:: SOURCE MATERIAL

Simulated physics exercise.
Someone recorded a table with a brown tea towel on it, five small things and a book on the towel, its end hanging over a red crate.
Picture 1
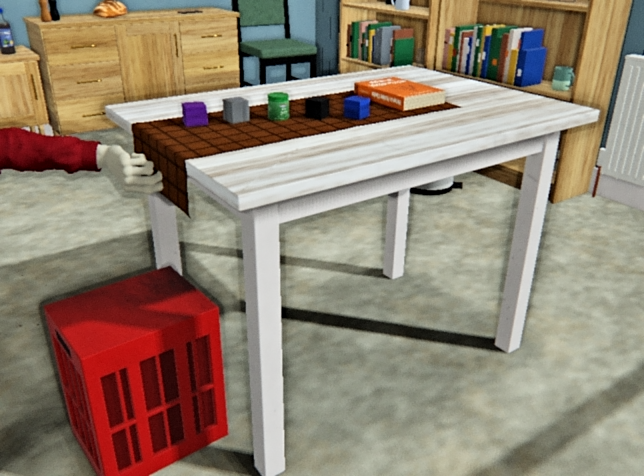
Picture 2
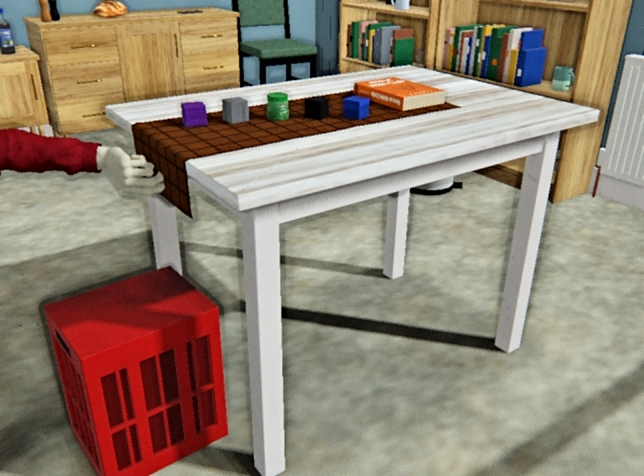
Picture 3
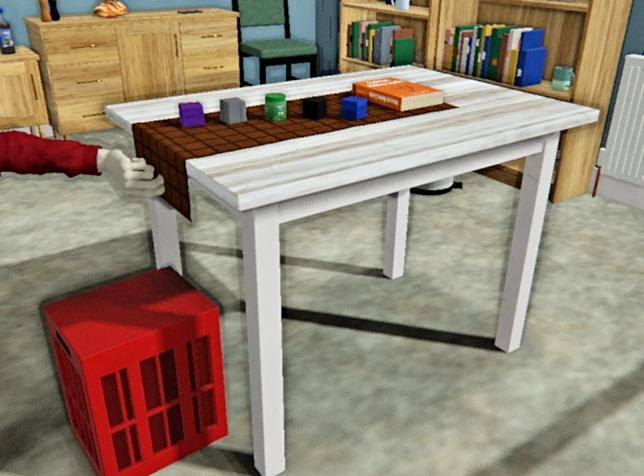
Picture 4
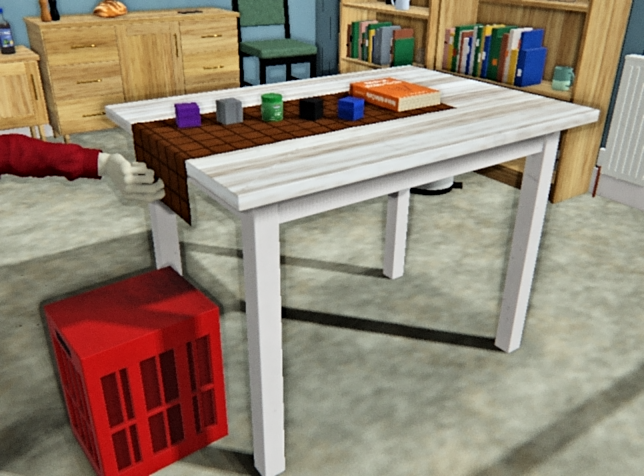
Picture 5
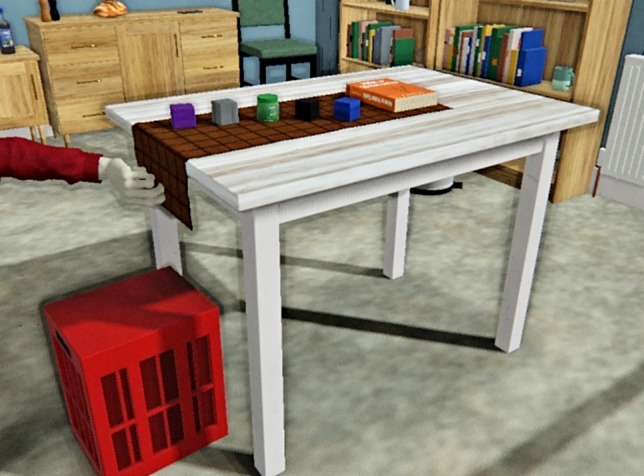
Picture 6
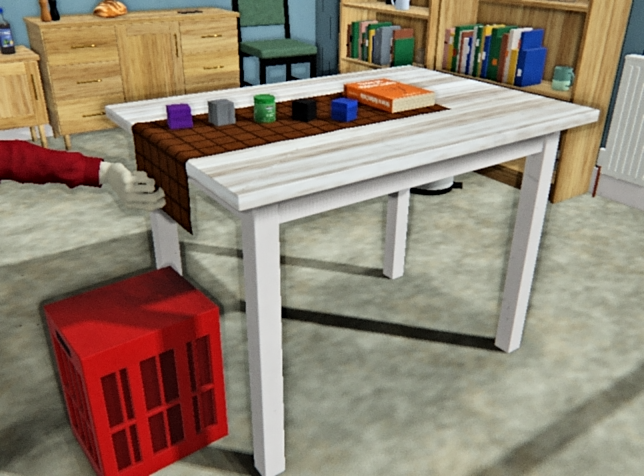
A brown cloth creeps slightly left along a whitewashed table, seen from a little above in a room with wooden cabinets and bookshelves. On it, from left to right, sit purple and grey cubes, a green pot, black and blue cubes and an orange book, with a red crate below. A red-sleeved arm holds its pale hand at the hanging end, which lowers slightly as the objects ride along, the camera still.
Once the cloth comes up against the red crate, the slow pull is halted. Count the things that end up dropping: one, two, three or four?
The number that drops is two.
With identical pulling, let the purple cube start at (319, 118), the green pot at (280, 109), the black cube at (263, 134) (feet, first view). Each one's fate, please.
Outcome: Purple cube stays, green pot stays, black cube falls away.
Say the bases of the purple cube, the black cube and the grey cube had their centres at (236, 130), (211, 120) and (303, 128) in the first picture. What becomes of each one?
Final state: The purple cube is no longer up, the black cube is no longer up, the grey cube is still in place.
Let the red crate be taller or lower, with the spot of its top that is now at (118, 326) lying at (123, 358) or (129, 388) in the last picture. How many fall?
First height: 3; second height: 4.
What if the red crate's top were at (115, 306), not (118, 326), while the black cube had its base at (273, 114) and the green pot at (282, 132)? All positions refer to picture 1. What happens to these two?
As for the black cube, it holds its spot; as for the green pot, it holds its spot.
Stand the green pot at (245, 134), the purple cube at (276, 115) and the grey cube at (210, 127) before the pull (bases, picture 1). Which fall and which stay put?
Looking at each one, the green pot drops away, the purple cube remains in position and the grey cube drops away.
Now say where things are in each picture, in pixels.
In the first picture, hem (190, 218); purple cube (194, 104); grey cube (235, 99); green pot (278, 94); black cube (317, 99); blue cube (357, 99); top of the crate (118, 326).
In the second picture, hem (193, 219); purple cube (193, 104).
In the third picture, hem (192, 222); grey cube (232, 100).
In the fourth picture, hem (191, 226); green pot (272, 95); top of the crate (118, 326).
In the fifth picture, hem (192, 231); black cube (307, 100).
In the sixth picture, hem (193, 235); purple cube (178, 106); grey cube (221, 101); green pot (264, 96); black cube (304, 101); blue cube (345, 101).
Soon after, hem near (167, 252); purple cube gone.
Then, hem on the crate; purple cube and grey cube gone.
At rest, hem on the crate; purple cube and grey cube gone. It carries off two.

::::

→ WORK TO DO
Copy out all of the data word for word. Do not carry over any picture.

→ SOLUTION TO THE EXERCISE
Simulated physics exercise.
Someone recorded a table with a brown tea towel on it, five small things and a book on the towel, its end hanging over a red crate.
Picture 1
Picture 2
Picture 3
Picture 4
Picture 5
Picture 6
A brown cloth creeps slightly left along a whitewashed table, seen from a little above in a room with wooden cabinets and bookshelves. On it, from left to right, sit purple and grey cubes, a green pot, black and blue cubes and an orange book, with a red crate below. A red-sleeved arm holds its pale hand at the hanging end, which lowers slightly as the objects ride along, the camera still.
Once the cloth comes up against the red crate, the slow pull is halted. Count the things that end up dropping: one, two, three or four?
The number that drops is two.
With identical pulling, let the purple cube start at (319, 118), the green pot at (280, 109), the black cube at (263, 134) (feet, first view). Each one's fate, please.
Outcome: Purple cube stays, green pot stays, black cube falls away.
Say the bases of the purple cube, the black cube and the grey cube had their centres at (236, 130), (211, 120) and (303, 128) in the first picture. What becomes of each one?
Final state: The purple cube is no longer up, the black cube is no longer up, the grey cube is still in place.
Let the red crate be taller or lower, with the spot of its top that is now at (118, 326) lying at (123, 358) or (129, 388) in the last picture. How many fall?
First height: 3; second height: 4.
What if the red crate's top were at (115, 306), not (118, 326), while the black cube had its base at (273, 114) and the green pot at (282, 132)? All positions refer to picture 1. What happens to these two?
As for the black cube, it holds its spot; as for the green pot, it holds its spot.
Stand the green pot at (245, 134), the purple cube at (276, 115) and the grey cube at (210, 127) before the pull (bases, picture 1). Which fall and which stay put?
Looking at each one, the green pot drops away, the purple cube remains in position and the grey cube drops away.
Now say where things are in each picture, in pixels.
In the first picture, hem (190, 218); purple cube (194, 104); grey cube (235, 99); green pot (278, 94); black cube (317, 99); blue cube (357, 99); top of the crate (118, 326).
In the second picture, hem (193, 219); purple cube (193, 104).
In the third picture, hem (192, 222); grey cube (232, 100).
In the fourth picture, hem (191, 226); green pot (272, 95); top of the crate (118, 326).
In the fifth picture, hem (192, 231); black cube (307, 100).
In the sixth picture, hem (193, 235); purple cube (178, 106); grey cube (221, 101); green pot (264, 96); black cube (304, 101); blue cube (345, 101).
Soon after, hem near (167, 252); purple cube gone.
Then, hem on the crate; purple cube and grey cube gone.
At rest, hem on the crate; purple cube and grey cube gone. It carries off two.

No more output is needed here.